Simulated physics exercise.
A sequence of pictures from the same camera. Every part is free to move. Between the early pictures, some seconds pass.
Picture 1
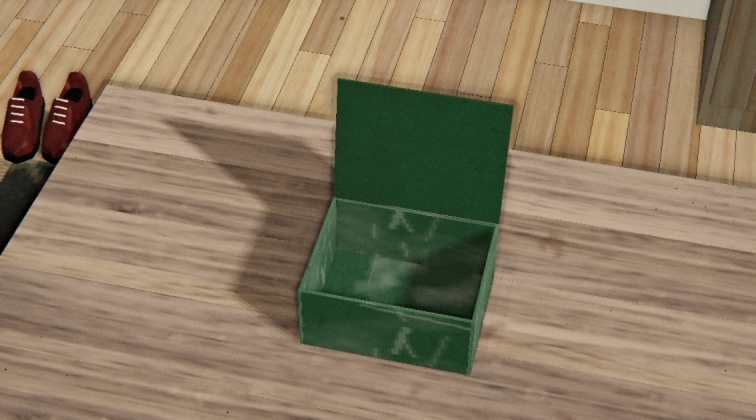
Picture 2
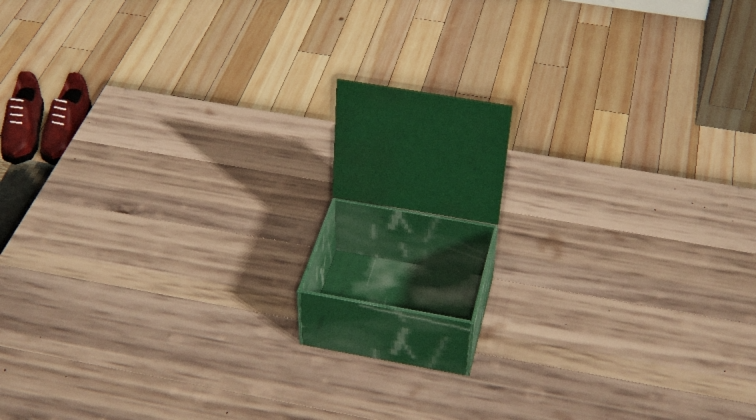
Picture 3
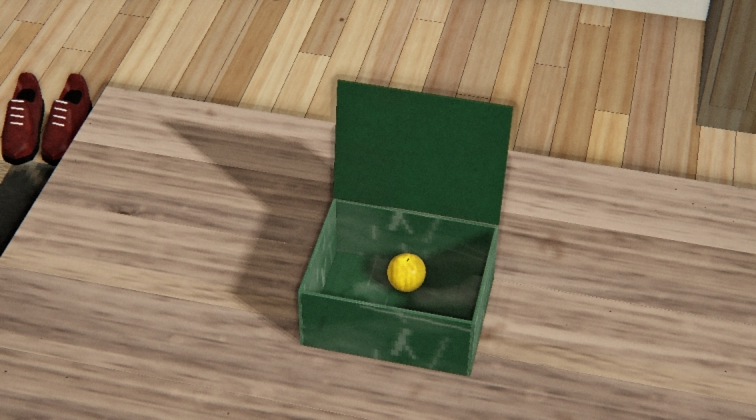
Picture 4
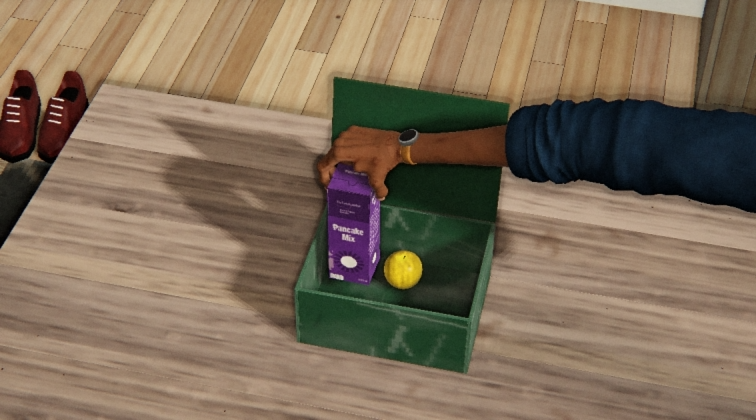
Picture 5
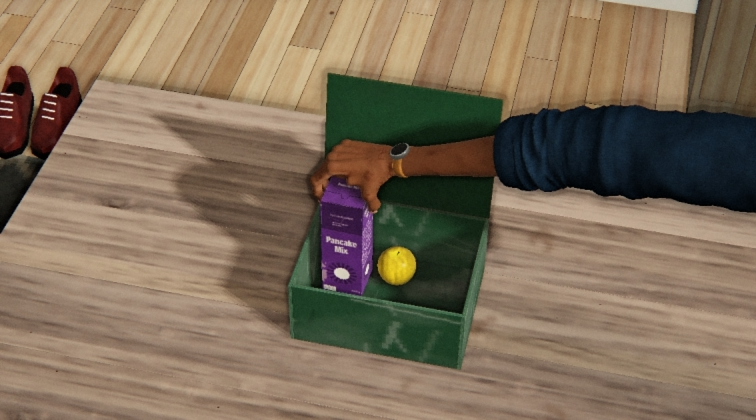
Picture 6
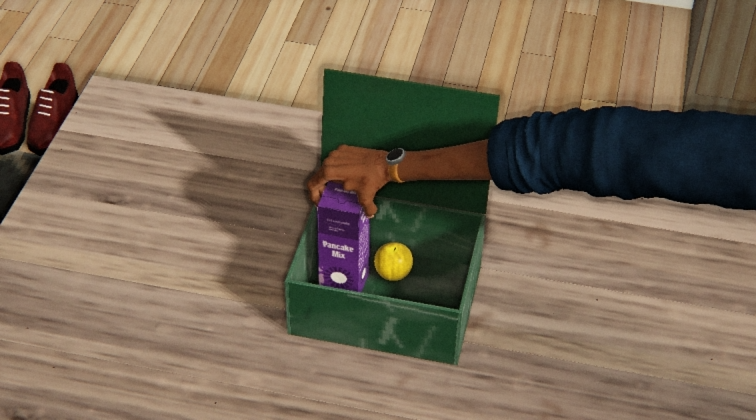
To begin with, an open green box sits empty on a wooden table, with red shoes at the left. A round yellow fruit then appears inside it. Next, a hand in a dark blue sleeve lowers a purple carton into the box, left of the fruit, and keeps holding it.
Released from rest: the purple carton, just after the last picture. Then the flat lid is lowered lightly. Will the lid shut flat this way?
No.
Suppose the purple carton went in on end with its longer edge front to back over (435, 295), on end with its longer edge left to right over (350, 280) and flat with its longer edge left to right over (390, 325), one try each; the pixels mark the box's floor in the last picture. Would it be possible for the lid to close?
1: Open. 2: Open. 3: Closed.
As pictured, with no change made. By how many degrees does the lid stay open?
Roughly 55°.
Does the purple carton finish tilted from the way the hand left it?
Once everything settles, the purple carton keeps its original angle.
Then, 1.20 s past the last view, lid starting down.
Then, 1.50 s past the last view, lid 70° above the rim.
Finally, lid 55° above the rim; both still in place. Final places as the last picture's camera would see them, purple carton near (344, 240).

----------------------------------------

**Objective:** Quote the data above in full and without alteration; skip the pictures.

**The answer:**
Simulated physics exercise.
A sequence of pictures from the same camera. Every part is free to move. Between the early pictures, some seconds pass.
Picture 1
Picture 2
Picture 3
Picture 4
Picture 5
Picture 6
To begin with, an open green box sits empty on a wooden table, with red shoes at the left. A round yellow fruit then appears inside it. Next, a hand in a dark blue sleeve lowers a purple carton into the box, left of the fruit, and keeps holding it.
Released from rest: the purple carton, just after the last picture. Then the flat lid is lowered lightly. Will the lid shut flat this way?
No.
Suppose the purple carton went in on end with its longer edge front to back over (435, 295), on end with its longer edge left to right over (350, 280) and flat with its longer edge left to right over (390, 325), one try each; the pixels mark the box's floor in the last picture. Would it be possible for the lid to close?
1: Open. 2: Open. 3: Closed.
As pictured, with no change made. By how many degrees does the lid stay open?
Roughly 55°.
Does the purple carton finish tilted from the way the hand left it?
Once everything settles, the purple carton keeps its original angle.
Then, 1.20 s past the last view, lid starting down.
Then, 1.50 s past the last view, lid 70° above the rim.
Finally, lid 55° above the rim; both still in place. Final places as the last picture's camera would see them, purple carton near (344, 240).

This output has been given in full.